> What is needed: Skip every picture and transcribe the remaining material exactly.

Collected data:
▶
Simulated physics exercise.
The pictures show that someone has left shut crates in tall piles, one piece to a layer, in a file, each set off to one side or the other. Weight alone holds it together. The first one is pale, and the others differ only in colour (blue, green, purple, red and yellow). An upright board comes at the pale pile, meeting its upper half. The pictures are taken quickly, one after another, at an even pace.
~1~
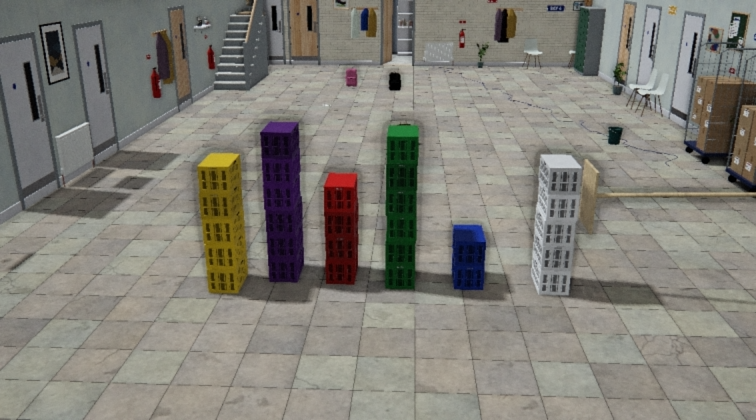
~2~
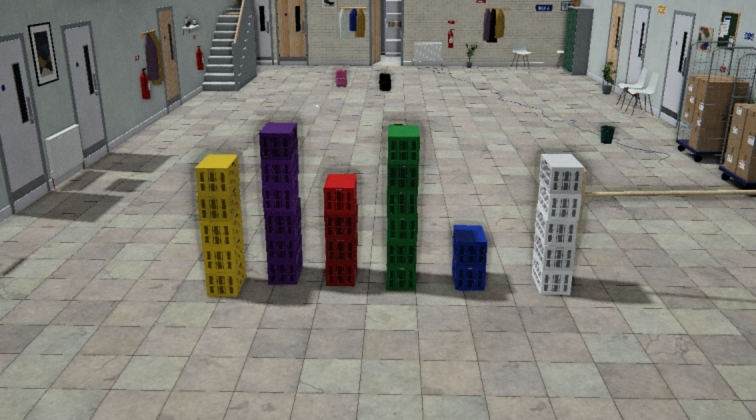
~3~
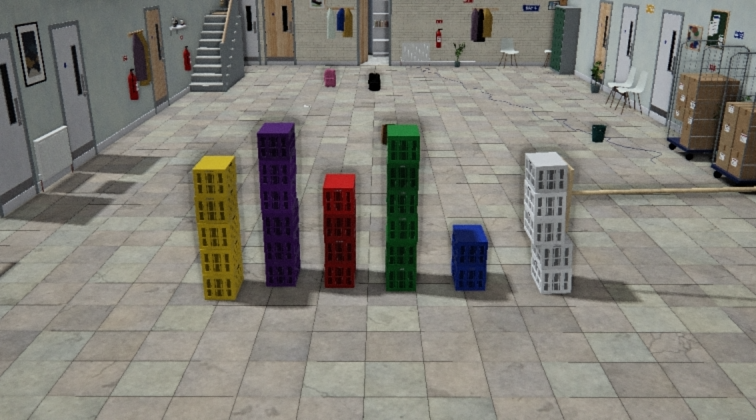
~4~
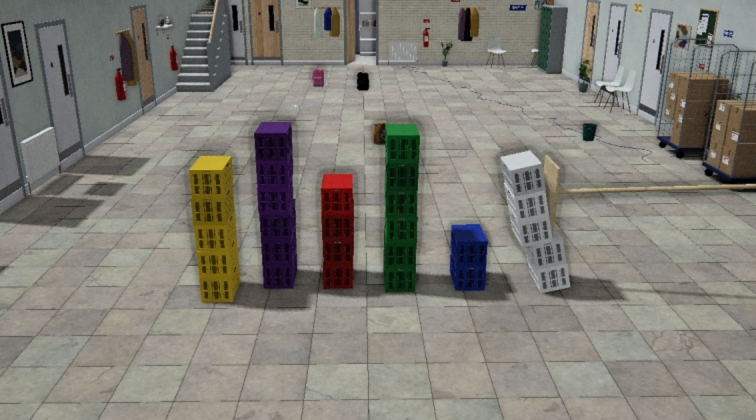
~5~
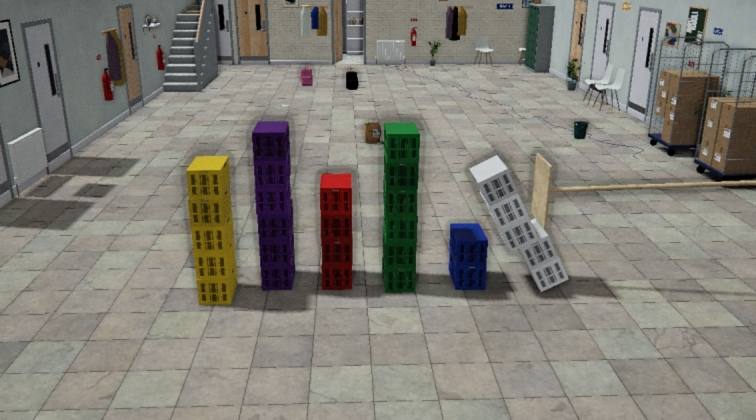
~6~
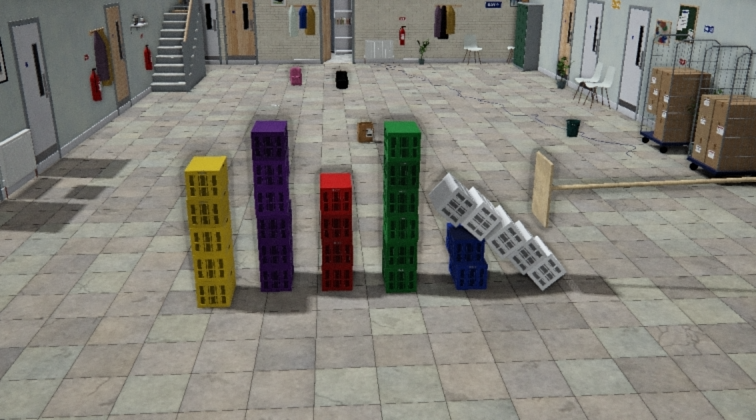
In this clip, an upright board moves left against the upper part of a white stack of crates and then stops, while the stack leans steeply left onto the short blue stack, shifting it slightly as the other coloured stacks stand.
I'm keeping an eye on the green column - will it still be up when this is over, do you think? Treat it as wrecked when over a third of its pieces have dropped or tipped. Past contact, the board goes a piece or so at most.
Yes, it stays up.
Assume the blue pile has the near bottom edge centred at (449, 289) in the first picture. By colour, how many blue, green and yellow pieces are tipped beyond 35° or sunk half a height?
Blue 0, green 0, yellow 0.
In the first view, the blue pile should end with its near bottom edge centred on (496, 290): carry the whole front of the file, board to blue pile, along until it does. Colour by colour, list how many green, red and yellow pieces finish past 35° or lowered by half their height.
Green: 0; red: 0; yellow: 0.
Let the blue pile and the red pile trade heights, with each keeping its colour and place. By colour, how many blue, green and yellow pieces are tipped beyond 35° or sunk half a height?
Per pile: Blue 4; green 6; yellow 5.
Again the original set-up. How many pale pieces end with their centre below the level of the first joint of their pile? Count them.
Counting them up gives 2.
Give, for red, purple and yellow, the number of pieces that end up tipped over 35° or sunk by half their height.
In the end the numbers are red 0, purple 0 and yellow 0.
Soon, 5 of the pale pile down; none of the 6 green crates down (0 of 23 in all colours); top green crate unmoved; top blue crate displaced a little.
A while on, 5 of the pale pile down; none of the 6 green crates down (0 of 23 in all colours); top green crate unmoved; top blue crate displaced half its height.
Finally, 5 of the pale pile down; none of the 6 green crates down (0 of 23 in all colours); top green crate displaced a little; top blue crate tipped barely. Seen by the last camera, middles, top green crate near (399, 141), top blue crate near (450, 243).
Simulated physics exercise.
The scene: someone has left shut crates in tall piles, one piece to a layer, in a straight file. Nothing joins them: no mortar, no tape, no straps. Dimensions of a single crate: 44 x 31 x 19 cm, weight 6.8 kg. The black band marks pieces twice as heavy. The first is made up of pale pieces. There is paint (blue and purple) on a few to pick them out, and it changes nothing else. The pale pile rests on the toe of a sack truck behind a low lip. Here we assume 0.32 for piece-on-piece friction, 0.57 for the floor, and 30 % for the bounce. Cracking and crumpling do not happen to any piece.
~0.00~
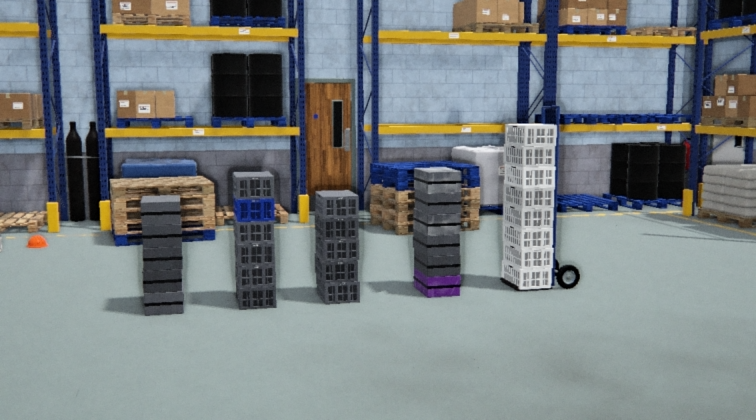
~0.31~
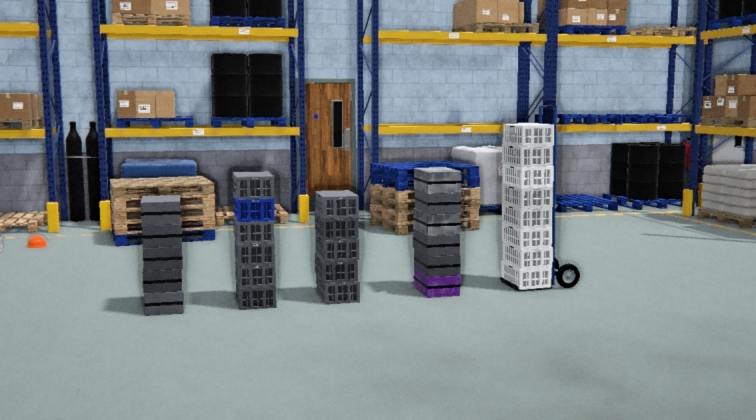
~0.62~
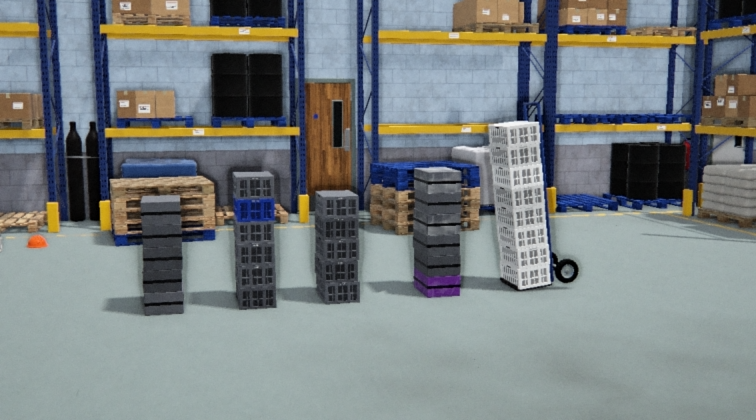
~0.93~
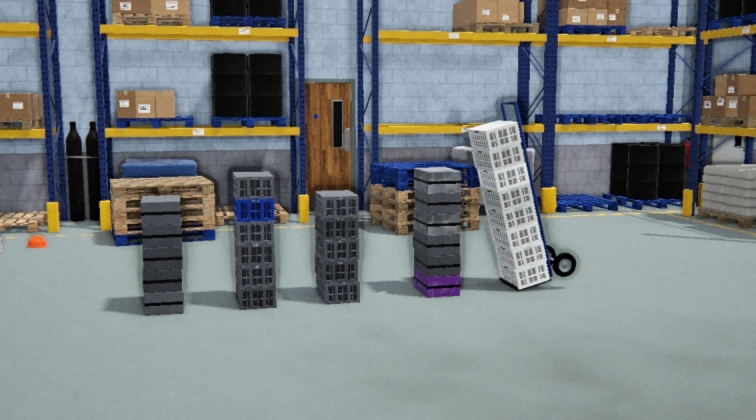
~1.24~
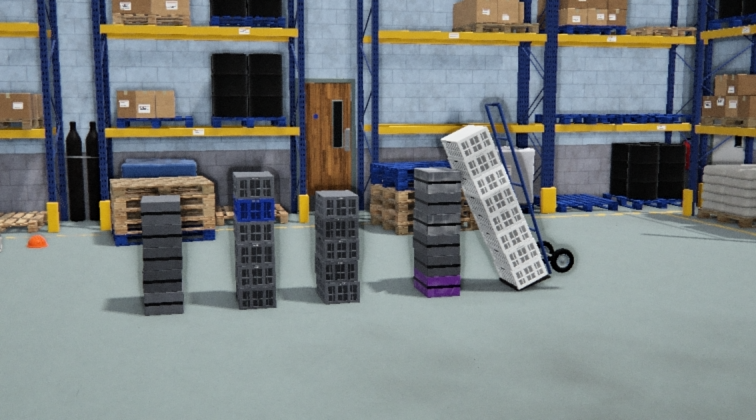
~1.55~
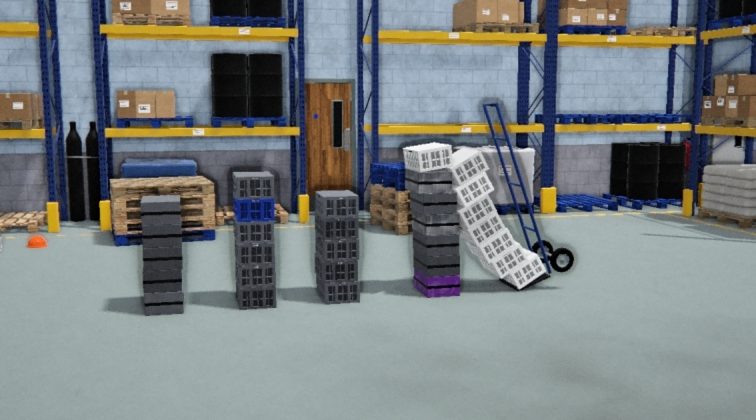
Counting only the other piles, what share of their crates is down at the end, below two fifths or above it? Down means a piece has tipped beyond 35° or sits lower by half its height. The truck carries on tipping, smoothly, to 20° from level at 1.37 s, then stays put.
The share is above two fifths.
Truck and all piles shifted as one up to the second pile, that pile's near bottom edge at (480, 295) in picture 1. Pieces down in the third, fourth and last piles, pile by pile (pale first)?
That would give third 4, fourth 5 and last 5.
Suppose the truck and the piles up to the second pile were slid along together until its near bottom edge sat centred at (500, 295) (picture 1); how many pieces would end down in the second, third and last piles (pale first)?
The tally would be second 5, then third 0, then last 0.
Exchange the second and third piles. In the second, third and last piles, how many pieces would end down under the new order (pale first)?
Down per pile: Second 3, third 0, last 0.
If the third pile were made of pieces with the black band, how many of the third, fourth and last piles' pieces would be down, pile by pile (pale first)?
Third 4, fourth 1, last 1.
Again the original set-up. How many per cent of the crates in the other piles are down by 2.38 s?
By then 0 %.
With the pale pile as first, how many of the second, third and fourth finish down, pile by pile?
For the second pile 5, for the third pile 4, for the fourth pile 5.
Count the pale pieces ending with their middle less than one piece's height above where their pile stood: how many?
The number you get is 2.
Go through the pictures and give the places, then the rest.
◀
> Finished task:
Simulated physics exercise.
The pictures show that someone has left shut crates in tall piles, one piece to a layer, in a file, each set off to one side or the other. Weight alone holds it together. The first one is pale, and the others differ only in colour (blue, green, purple, red and yellow). An upright board comes at the pale pile, meeting its upper half. The pictures are taken quickly, one after another, at an even pace.
~1~
~2~
~3~
~4~
~5~
~6~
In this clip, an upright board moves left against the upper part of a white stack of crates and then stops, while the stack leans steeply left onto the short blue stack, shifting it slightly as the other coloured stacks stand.
I'm keeping an eye on the green column - will it still be up when this is over, do you think? Treat it as wrecked when over a third of its pieces have dropped or tipped. Past contact, the board goes a piece or so at most.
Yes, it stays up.
Assume the blue pile has the near bottom edge centred at (449, 289) in the first picture. By colour, how many blue, green and yellow pieces are tipped beyond 35° or sunk half a height?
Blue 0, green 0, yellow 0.
In the first view, the blue pile should end with its near bottom edge centred on (496, 290): carry the whole front of the file, board to blue pile, along until it does. Colour by colour, list how many green, red and yellow pieces finish past 35° or lowered by half their height.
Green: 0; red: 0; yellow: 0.
Let the blue pile and the red pile trade heights, with each keeping its colour and place. By colour, how many blue, green and yellow pieces are tipped beyond 35° or sunk half a height?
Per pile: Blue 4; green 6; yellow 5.
Again the original set-up. How many pale pieces end with their centre below the level of the first joint of their pile? Count them.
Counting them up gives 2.
Give, for red, purple and yellow, the number of pieces that end up tipped over 35° or sunk by half their height.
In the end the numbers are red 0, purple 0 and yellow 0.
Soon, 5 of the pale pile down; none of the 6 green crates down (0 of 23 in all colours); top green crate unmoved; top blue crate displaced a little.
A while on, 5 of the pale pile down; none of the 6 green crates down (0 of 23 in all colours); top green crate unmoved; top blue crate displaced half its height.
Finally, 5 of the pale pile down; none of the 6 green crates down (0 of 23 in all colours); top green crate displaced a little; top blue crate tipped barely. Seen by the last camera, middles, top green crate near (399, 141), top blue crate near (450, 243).
Simulated physics exercise.
The scene: someone has left shut crates in tall piles, one piece to a layer, in a straight file. Nothing joins them: no mortar, no tape, no straps. Dimensions of a single crate: 44 x 31 x 19 cm, weight 6.8 kg. The black band marks pieces twice as heavy. The first is made up of pale pieces. There is paint (blue and purple) on a few to pick them out, and it changes nothing else. The pale pile rests on the toe of a sack truck behind a low lip. Here we assume 0.32 for piece-on-piece friction, 0.57 for the floor, and 30 % for the bounce. Cracking and crumpling do not happen to any piece.
~0.00~
~0.31~
~0.62~
~0.93~
~1.24~
~1.55~
Counting only the other piles, what share of their crates is down at the end, below two fifths or above it? Down means a piece has tipped beyond 35° or sits lower by half its height. The truck carries on tipping, smoothly, to 20° from level at 1.37 s, then stays put.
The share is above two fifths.
Truck and all piles shifted as one up to the second pile, that pile's near bottom edge at (480, 295) in picture 1. Pieces down in the third, fourth and last piles, pile by pile (pale first)?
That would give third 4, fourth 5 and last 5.
Suppose the truck and the piles up to the second pile were slid along together until its near bottom edge sat centred at (500, 295) (picture 1); how many pieces would end down in the second, third and last piles (pale first)?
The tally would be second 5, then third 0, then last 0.
Exchange the second and third piles. In the second, third and last piles, how many pieces would end down under the new order (pale first)?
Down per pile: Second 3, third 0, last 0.
If the third pile were made of pieces with the black band, how many of the third, fourth and last piles' pieces would be down, pile by pile (pale first)?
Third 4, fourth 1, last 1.
Again the original set-up. How many per cent of the crates in the other piles are down by 2.38 s?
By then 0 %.
With the pale pile as first, how many of the second, third and fourth finish down, pile by pile?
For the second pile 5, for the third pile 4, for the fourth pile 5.
Count the pale pieces ending with their middle less than one piece's height above where their pile stood: how many?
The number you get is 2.
Go through the pictures and give the places, then the rest.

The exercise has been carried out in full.